**Problem:** Extract the complete data exactly as given.

**Data listing:**
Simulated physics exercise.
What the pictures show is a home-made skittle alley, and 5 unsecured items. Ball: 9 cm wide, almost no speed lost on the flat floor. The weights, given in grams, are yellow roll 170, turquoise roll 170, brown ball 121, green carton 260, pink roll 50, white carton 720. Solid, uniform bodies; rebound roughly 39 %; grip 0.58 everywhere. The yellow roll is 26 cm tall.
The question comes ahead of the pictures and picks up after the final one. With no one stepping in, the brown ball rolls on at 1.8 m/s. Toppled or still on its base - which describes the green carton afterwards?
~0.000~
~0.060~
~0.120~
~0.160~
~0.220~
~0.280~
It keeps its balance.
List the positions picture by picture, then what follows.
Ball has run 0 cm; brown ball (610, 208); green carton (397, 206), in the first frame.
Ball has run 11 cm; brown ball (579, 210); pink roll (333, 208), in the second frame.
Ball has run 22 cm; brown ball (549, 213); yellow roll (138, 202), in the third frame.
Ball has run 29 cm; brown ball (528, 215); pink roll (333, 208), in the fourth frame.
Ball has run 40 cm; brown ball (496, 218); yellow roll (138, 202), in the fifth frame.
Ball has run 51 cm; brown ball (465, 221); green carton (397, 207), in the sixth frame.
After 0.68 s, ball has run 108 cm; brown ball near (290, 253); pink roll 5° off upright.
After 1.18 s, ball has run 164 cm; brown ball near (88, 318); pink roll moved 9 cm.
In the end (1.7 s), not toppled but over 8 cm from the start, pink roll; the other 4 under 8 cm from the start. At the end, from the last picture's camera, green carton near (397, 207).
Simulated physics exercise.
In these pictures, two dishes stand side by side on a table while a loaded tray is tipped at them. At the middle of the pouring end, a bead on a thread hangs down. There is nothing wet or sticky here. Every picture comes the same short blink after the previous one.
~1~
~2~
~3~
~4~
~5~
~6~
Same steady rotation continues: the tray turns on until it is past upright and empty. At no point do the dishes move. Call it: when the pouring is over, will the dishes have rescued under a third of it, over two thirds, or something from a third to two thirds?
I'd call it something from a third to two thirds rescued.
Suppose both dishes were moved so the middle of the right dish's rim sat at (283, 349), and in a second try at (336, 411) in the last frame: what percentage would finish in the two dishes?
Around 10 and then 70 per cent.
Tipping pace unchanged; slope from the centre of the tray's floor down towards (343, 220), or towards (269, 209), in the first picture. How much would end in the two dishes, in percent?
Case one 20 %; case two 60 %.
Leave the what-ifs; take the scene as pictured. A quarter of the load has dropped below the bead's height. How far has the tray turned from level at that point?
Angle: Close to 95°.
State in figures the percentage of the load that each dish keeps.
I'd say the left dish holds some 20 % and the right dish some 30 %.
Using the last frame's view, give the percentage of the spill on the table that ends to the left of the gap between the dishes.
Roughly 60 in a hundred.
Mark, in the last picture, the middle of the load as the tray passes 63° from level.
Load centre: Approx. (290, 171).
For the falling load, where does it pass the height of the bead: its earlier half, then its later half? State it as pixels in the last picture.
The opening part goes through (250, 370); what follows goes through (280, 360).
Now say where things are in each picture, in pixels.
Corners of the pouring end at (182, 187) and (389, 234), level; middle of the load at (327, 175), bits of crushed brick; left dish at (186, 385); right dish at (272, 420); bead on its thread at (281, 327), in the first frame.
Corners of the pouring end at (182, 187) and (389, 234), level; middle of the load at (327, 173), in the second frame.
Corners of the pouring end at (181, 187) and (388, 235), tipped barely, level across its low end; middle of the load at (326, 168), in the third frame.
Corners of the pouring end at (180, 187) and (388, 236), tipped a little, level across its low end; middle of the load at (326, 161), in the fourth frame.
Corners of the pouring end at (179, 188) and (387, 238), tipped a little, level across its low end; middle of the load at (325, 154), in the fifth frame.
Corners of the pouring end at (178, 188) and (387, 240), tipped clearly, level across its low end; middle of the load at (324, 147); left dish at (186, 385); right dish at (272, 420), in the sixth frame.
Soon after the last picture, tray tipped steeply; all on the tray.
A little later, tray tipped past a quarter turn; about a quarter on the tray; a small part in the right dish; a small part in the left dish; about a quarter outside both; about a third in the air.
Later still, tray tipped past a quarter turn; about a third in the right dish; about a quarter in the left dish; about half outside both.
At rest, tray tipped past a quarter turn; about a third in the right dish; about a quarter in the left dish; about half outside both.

**Full solution:**
Simulated physics exercise.
What the pictures show is a home-made skittle alley, and 5 unsecured items. Ball: 9 cm wide, almost no speed lost on the flat floor. The weights, given in grams, are yellow roll 170, turquoise roll 170, brown ball 121, green carton 260, pink roll 50, white carton 720. Solid, uniform bodies; rebound roughly 39 %; grip 0.58 everywhere. The yellow roll is 26 cm tall.
The question comes ahead of the pictures and picks up after the final one. With no one stepping in, the brown ball rolls on at 1.8 m/s. Toppled or still on its base - which describes the green carton afterwards?
~0.000~
~0.060~
~0.120~
~0.160~
~0.220~
~0.280~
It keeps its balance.
List the positions picture by picture, then what follows.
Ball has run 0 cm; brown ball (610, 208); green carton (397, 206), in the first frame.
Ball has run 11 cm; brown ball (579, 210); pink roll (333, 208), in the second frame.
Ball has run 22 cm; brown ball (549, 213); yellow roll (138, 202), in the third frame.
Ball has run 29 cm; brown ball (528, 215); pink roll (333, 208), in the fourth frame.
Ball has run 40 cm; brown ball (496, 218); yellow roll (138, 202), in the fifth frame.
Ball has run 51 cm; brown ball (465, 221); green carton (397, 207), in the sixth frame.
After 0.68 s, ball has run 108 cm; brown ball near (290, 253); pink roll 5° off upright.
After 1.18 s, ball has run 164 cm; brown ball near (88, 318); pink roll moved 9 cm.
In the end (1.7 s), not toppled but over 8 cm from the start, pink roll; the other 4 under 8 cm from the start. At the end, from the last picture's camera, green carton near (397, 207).
Simulated physics exercise.
In these pictures, two dishes stand side by side on a table while a loaded tray is tipped at them. At the middle of the pouring end, a bead on a thread hangs down. There is nothing wet or sticky here. Every picture comes the same short blink after the previous one.
~1~
~2~
~3~
~4~
~5~
~6~
Same steady rotation continues: the tray turns on until it is past upright and empty. At no point do the dishes move. Call it: when the pouring is over, will the dishes have rescued under a third of it, over two thirds, or something from a third to two thirds?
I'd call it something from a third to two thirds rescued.
Suppose both dishes were moved so the middle of the right dish's rim sat at (283, 349), and in a second try at (336, 411) in the last frame: what percentage would finish in the two dishes?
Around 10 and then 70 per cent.
Tipping pace unchanged; slope from the centre of the tray's floor down towards (343, 220), or towards (269, 209), in the first picture. How much would end in the two dishes, in percent?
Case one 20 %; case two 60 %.
Leave the what-ifs; take the scene as pictured. A quarter of the load has dropped below the bead's height. How far has the tray turned from level at that point?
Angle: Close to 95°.
State in figures the percentage of the load that each dish keeps.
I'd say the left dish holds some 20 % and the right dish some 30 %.
Using the last frame's view, give the percentage of the spill on the table that ends to the left of the gap between the dishes.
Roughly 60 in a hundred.
Mark, in the last picture, the middle of the load as the tray passes 63° from level.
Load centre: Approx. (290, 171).
For the falling load, where does it pass the height of the bead: its earlier half, then its later half? State it as pixels in the last picture.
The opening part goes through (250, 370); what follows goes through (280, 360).
Now say where things are in each picture, in pixels.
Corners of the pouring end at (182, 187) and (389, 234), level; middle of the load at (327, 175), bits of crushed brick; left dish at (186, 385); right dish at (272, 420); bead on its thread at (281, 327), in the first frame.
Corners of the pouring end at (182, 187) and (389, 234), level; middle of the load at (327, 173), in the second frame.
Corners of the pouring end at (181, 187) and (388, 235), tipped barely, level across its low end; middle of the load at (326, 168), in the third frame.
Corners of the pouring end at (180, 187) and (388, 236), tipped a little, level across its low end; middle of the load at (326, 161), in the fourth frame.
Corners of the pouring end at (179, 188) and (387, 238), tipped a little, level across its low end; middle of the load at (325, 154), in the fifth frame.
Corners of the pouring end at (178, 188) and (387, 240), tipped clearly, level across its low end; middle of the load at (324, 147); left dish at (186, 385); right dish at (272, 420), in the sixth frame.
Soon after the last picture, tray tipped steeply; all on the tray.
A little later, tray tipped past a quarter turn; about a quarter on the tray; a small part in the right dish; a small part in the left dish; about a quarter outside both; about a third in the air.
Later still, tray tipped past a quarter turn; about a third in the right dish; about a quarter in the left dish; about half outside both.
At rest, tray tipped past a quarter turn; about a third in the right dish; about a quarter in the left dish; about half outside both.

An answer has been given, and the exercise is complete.